_Given request_
Give every line of the data again, unchanged, but with no pictures.

# START OF Collected data

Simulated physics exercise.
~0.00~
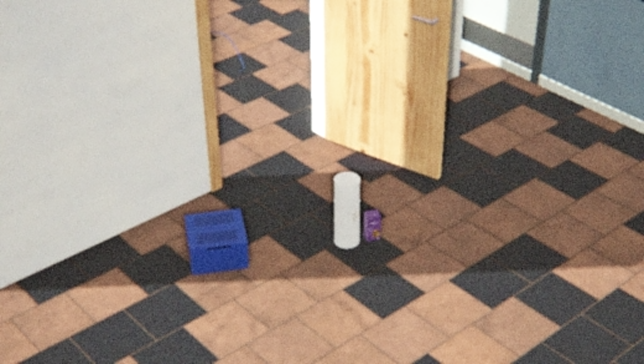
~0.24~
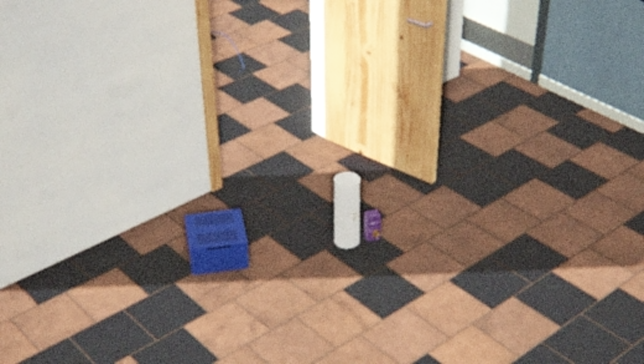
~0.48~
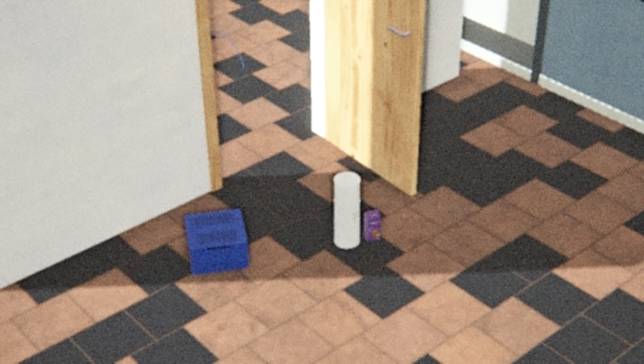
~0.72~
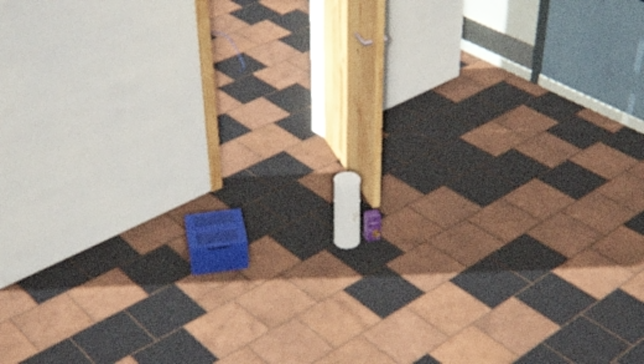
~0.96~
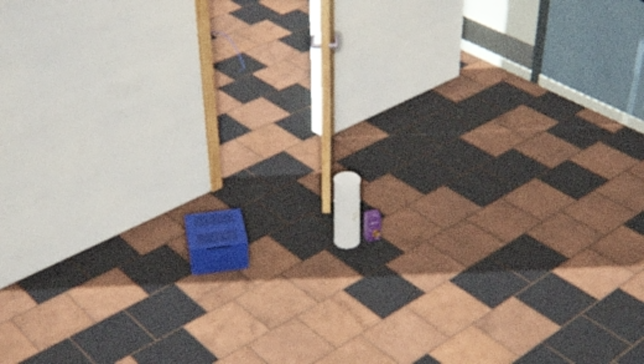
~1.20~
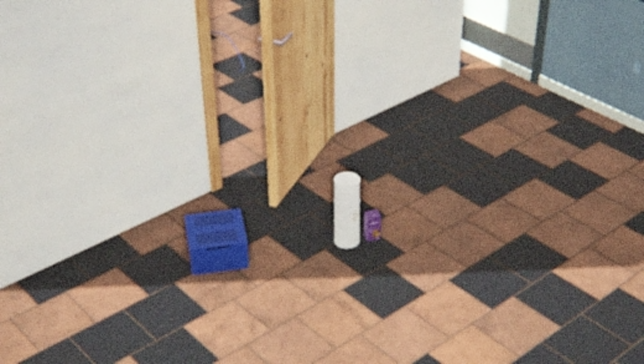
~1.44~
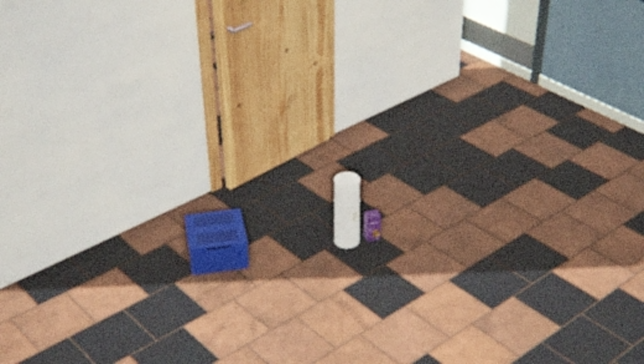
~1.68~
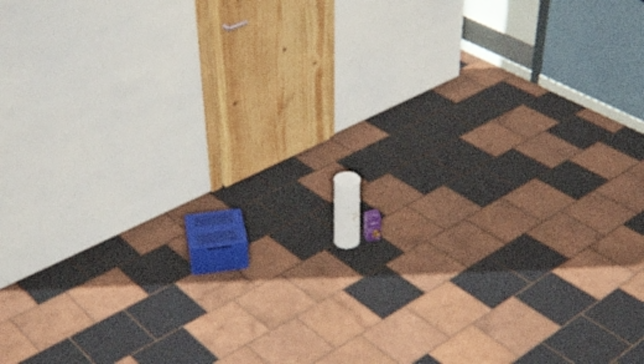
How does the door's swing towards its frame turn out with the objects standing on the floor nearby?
The door swings all the way into its frame and ends up closed, while the white canister, purple carton and blue tote stay where they were.
Wooden door swinging steadily shut, passing behind a white canister, purple carton and blue tote that stay still on the tiled floor.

# END OF Collected data

_Exercise answer_
Simulated physics exercise.
~0.00~
~0.24~
~0.48~
~0.72~
~0.96~
~1.20~
~1.44~
~1.68~
How does the door's swing towards its frame turn out with the objects standing on the floor nearby?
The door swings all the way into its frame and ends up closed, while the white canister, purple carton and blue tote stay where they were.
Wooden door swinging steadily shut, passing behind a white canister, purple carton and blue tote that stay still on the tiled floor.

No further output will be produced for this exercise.